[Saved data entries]
----

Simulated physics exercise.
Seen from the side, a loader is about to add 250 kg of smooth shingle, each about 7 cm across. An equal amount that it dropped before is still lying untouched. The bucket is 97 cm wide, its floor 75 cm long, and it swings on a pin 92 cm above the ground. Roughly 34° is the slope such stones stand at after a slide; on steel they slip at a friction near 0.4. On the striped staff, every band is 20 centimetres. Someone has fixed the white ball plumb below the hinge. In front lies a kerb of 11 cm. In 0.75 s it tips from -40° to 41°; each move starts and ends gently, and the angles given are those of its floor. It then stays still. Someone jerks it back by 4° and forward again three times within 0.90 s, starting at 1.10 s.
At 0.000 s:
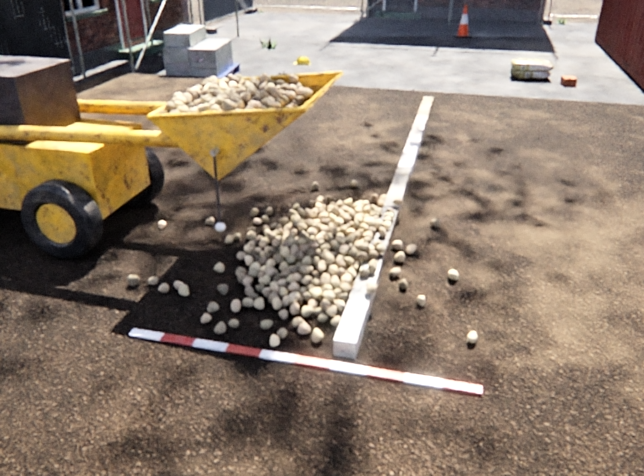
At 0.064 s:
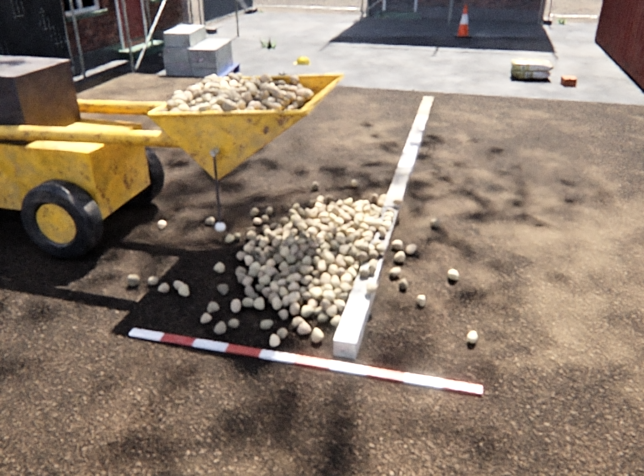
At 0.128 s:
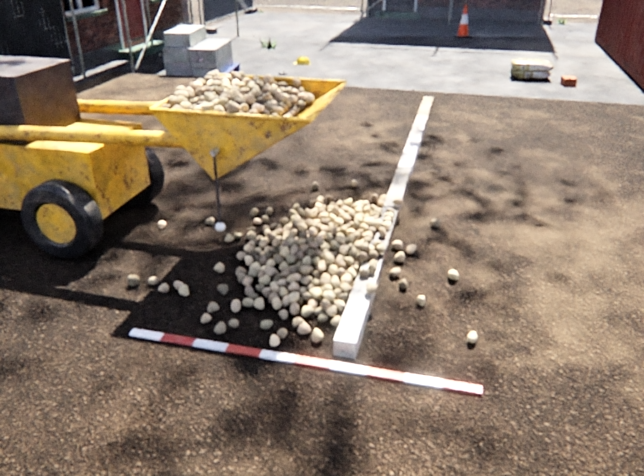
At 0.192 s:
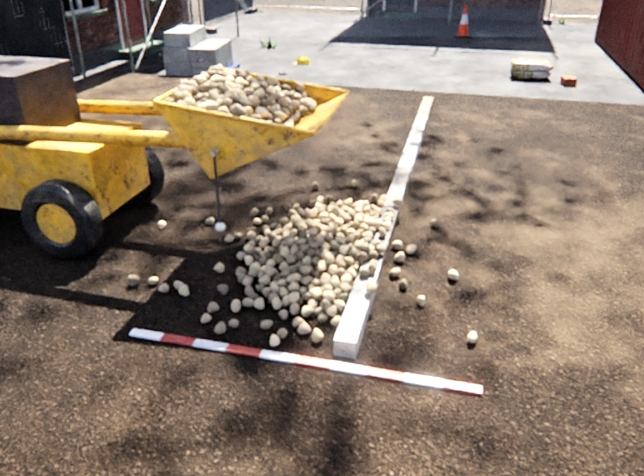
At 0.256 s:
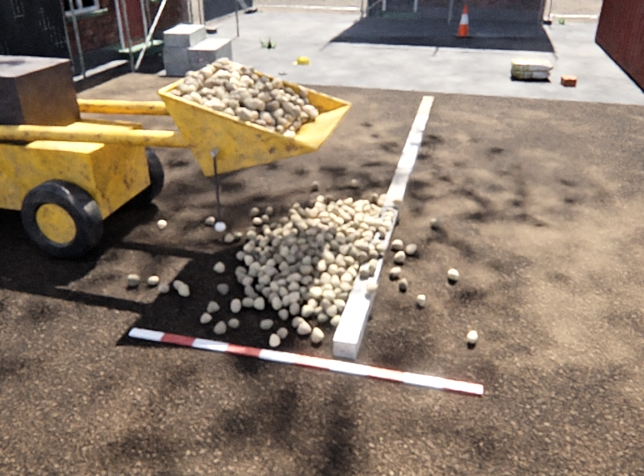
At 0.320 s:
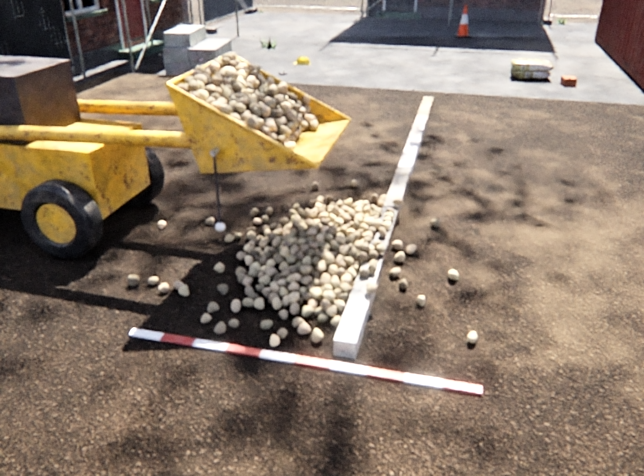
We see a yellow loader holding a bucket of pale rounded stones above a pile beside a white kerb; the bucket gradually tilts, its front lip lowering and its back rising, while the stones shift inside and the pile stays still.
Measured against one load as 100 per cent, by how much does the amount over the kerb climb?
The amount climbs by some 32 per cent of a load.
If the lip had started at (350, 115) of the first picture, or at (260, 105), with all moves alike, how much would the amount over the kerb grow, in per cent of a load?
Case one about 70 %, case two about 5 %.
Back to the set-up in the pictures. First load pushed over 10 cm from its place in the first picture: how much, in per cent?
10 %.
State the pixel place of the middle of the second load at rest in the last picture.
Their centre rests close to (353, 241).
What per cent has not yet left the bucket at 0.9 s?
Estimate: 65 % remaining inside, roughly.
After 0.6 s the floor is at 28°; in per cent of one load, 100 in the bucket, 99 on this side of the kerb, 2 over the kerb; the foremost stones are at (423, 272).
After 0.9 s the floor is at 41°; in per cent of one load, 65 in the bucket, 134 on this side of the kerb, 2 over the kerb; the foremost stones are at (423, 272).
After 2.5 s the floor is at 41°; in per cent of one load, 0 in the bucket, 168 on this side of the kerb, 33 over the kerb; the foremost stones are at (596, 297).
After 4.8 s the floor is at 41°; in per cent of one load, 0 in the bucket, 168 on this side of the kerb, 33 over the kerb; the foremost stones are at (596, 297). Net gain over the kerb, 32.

----

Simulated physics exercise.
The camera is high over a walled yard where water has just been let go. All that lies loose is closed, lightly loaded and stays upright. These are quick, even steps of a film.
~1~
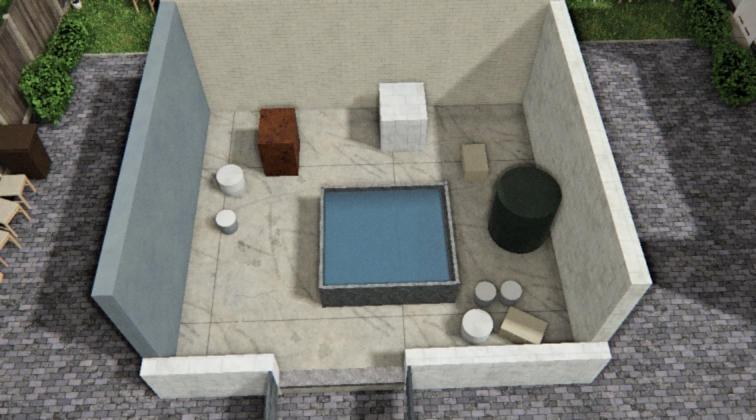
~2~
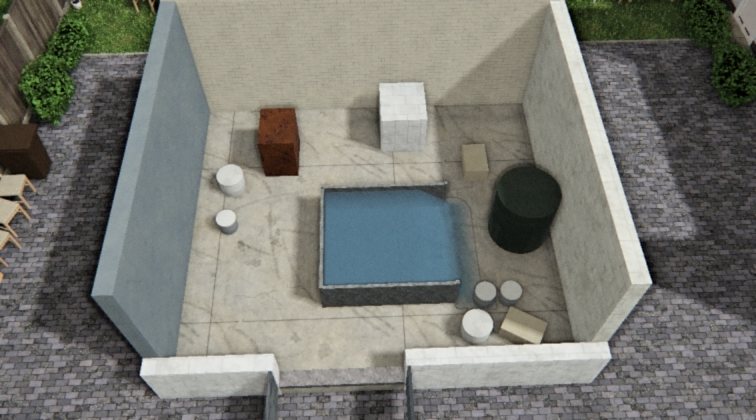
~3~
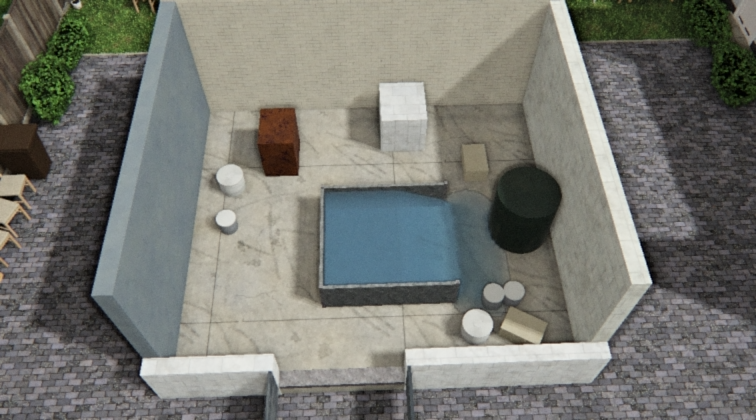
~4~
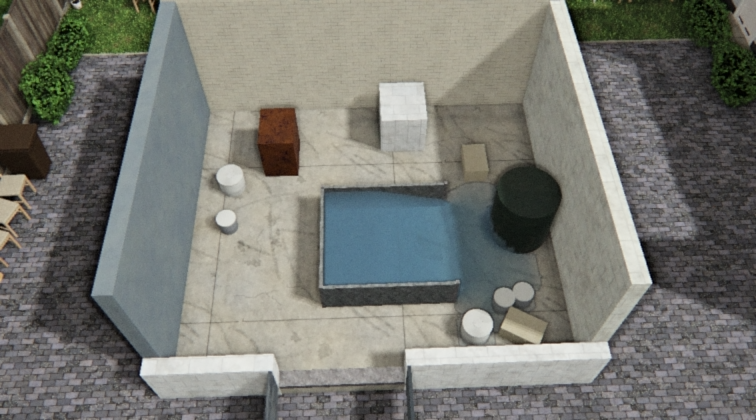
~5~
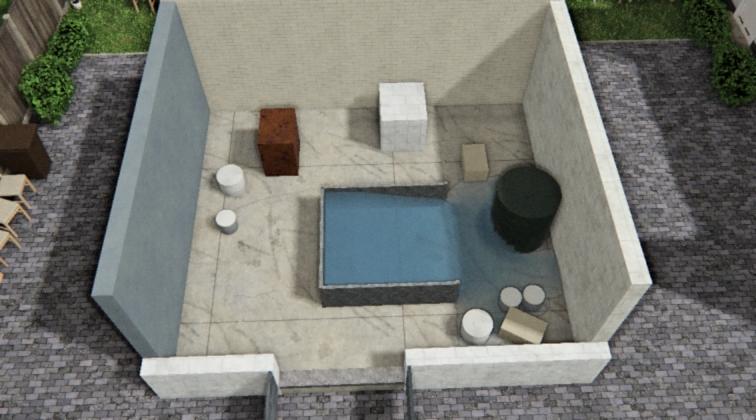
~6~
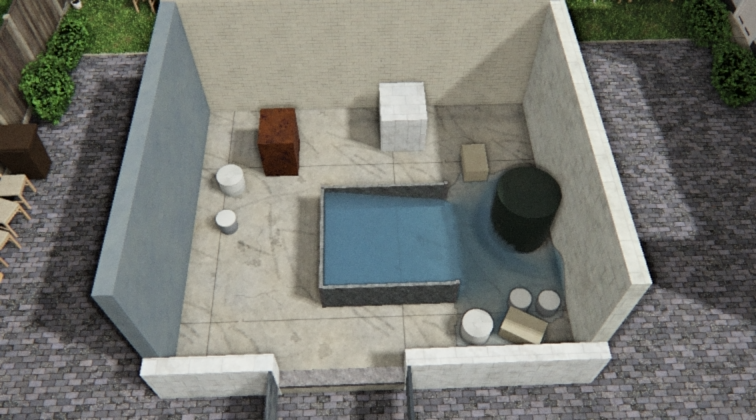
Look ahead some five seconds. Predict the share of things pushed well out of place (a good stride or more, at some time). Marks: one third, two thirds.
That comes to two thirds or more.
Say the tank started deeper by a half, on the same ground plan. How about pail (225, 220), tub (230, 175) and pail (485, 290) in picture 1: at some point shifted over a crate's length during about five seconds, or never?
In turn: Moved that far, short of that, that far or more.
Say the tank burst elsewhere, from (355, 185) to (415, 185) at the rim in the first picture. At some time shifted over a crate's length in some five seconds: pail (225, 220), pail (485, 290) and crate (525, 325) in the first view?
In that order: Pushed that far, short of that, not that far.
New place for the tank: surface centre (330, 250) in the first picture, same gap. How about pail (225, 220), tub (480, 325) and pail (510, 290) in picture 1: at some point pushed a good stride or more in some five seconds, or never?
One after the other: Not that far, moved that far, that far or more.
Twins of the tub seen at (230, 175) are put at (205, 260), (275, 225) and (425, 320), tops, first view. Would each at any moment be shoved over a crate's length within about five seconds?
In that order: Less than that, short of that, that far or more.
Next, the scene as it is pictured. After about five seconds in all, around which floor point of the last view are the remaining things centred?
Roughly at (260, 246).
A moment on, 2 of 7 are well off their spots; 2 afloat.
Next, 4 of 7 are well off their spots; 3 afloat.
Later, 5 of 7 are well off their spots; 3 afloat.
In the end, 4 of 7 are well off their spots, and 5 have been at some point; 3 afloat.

----

_STATED EXERCISE:_ What is the number of lines in the records that contain "lies"? Give that number only.

_CORRECT RESPONSE:_ 2